[START]

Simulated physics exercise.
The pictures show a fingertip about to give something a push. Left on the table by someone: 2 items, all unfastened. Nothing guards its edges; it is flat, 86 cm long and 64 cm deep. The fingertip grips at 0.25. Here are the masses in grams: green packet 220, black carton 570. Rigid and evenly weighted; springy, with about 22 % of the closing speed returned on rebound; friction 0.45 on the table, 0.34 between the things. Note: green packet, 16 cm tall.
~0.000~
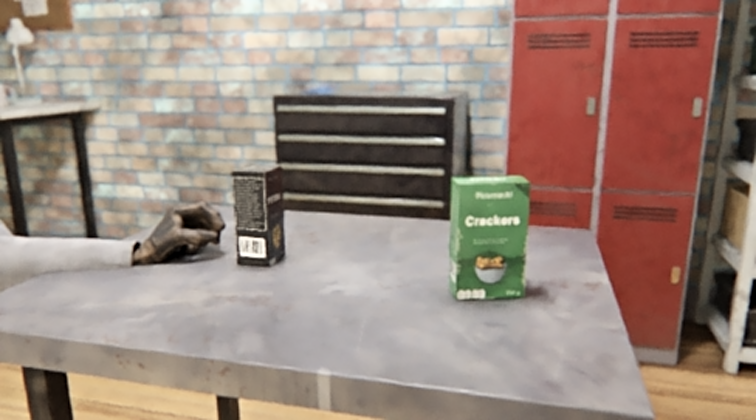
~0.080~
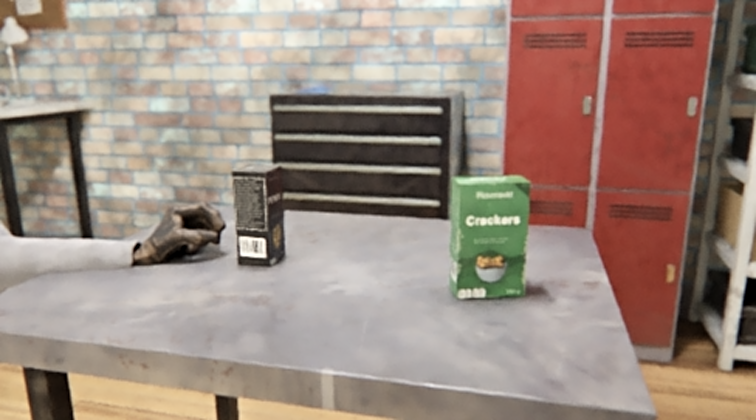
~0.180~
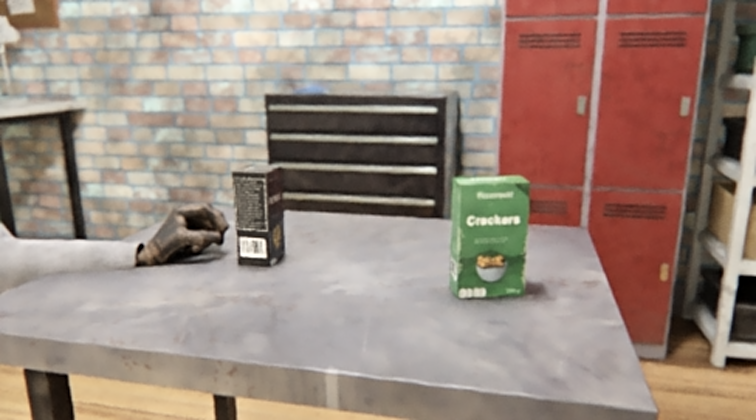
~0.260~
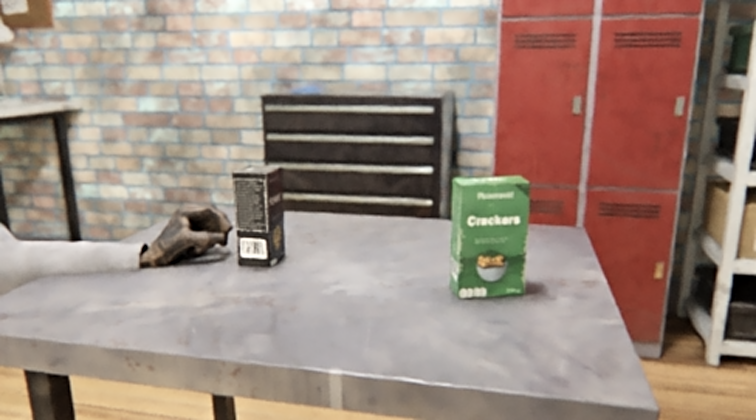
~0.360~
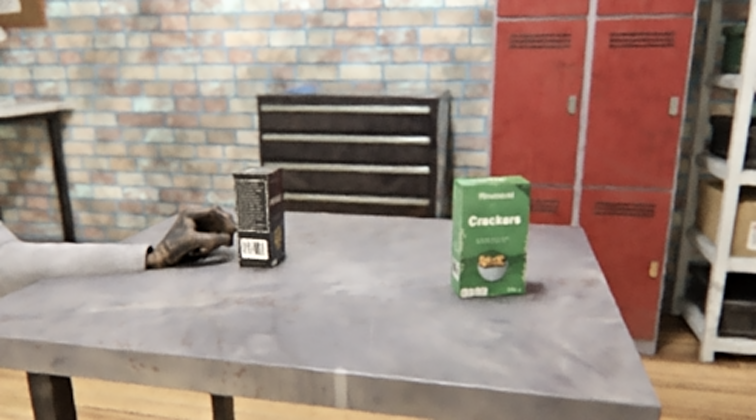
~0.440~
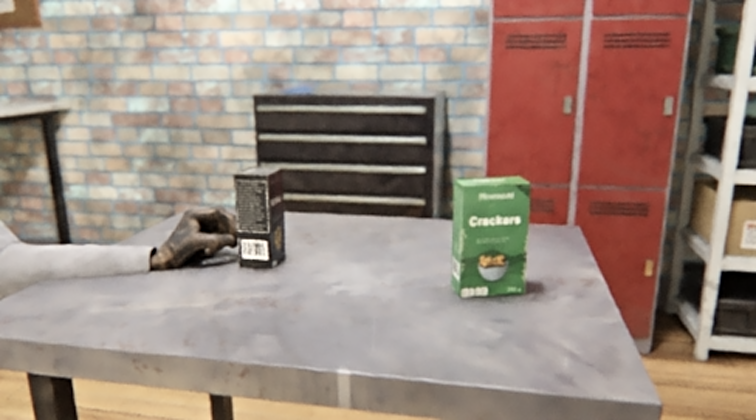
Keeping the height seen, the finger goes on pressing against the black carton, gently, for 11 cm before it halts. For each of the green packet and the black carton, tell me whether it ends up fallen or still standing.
Outcome: The green packet keeps its balance. The black carton keeps its balance.
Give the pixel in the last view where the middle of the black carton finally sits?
Roughly pixel (325, 220).
Around 0.74 s, finger moved 6 cm.
Around 1.14 s, finger moved 9 cm; black carton shifted 5 cm near (289, 218).
Around 1.44 s, finger moved 12 cm; black carton shifted 8 cm near (305, 219).
Around 1.74 s, finger moved 15 cm; black carton shifted 10 cm near (320, 220).
Finally (2.4 s), not toppled but over 5 cm from the start, black carton; green packet still in place (within 5 cm). Final places as that camera would see them, green packet near (489, 237), black carton near (325, 220).
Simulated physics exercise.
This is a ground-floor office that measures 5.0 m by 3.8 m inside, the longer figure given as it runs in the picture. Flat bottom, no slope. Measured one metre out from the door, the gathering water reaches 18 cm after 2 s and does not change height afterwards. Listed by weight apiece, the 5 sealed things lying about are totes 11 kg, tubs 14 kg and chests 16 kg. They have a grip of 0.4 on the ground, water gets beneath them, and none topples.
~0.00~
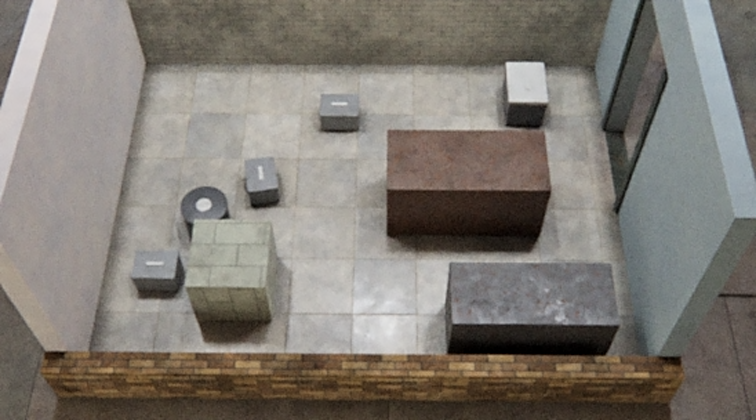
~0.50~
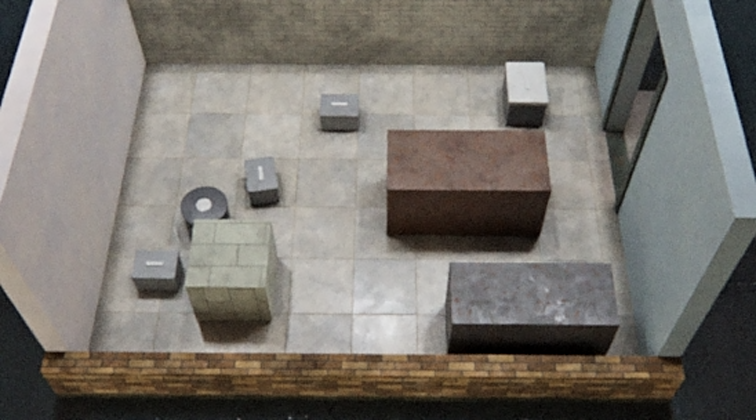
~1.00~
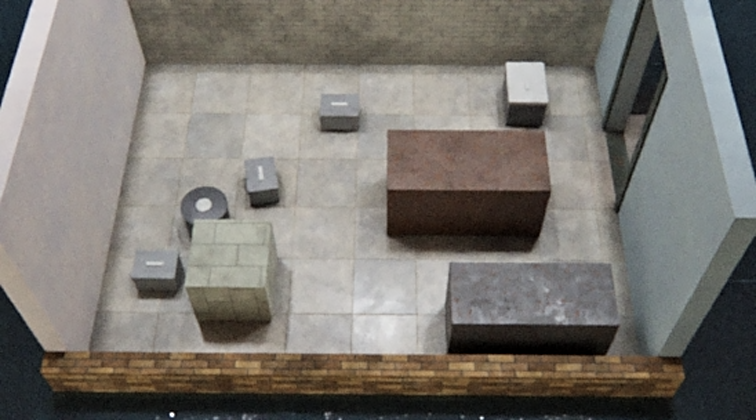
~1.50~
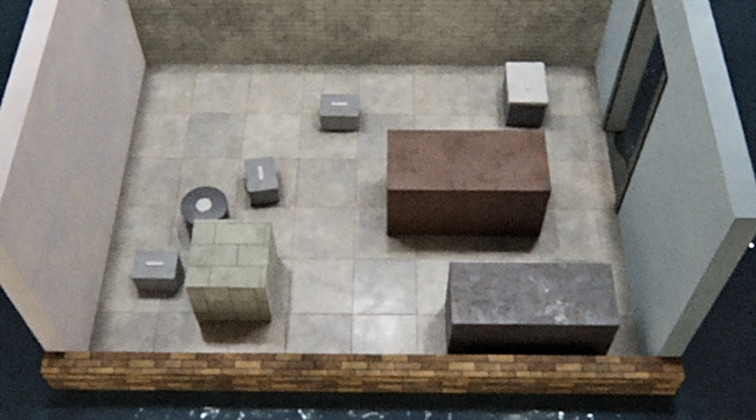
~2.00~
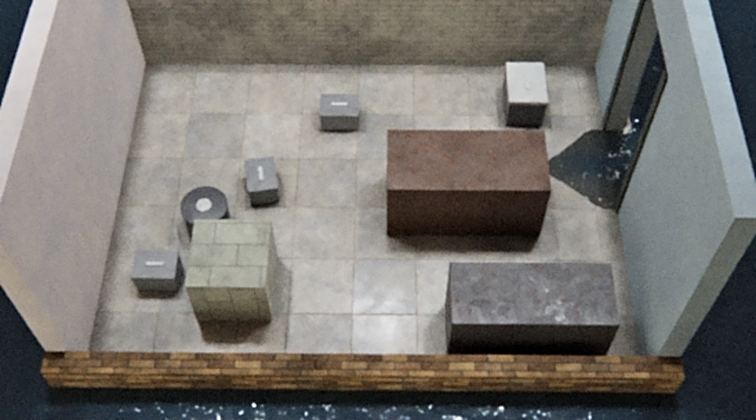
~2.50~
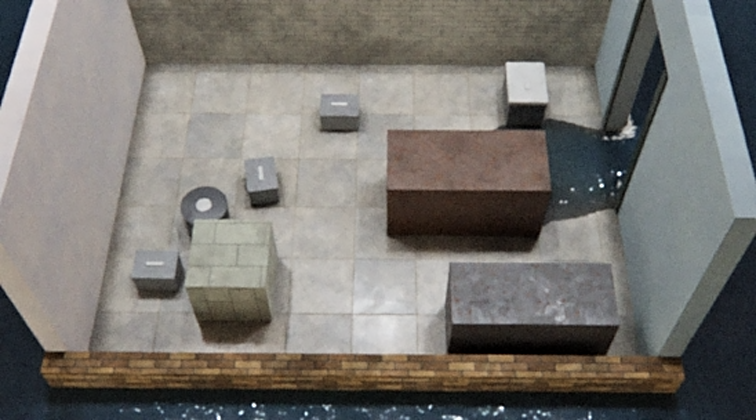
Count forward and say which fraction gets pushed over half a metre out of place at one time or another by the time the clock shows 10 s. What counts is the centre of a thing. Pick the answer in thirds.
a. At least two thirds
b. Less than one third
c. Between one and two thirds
Option b: Less than one third.
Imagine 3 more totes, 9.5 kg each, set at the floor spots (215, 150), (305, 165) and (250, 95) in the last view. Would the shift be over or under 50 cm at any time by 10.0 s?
The first one stays inside the mark, the next stays inside the mark, and the last stays inside the mark.
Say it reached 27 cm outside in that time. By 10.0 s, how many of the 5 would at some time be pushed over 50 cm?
In that case the number is 3.
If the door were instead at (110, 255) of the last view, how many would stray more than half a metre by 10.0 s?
The count would be 3.
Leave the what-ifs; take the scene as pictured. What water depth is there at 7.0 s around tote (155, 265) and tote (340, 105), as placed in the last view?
Depths: Near 0 cm, then near 4 cm.
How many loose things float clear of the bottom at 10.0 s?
I'd say 0 of them.
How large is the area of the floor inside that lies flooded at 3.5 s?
My estimate is roughly 4.0 m2.
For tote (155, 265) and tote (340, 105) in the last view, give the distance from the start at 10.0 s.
Respectively 0 and 5 cm.
After 3.5 s 0 of 5 are over 50 cm from their spots; 0 afloat.
After 4.5 s 0 of 5 are over 50 cm from their spots; 0 afloat.
After 7.0 s 0 of 5 are over 50 cm from their spots; 0 afloat.
After 10.0 s 1 of 5 are over 50 cm from their spots, and 1 have been at some point; 0 afloat.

[END]

▶ [Short exercise]:
State the count of lines in the data holding the word "about", adding nothing to it.

▶ [Response to this exercise]:
2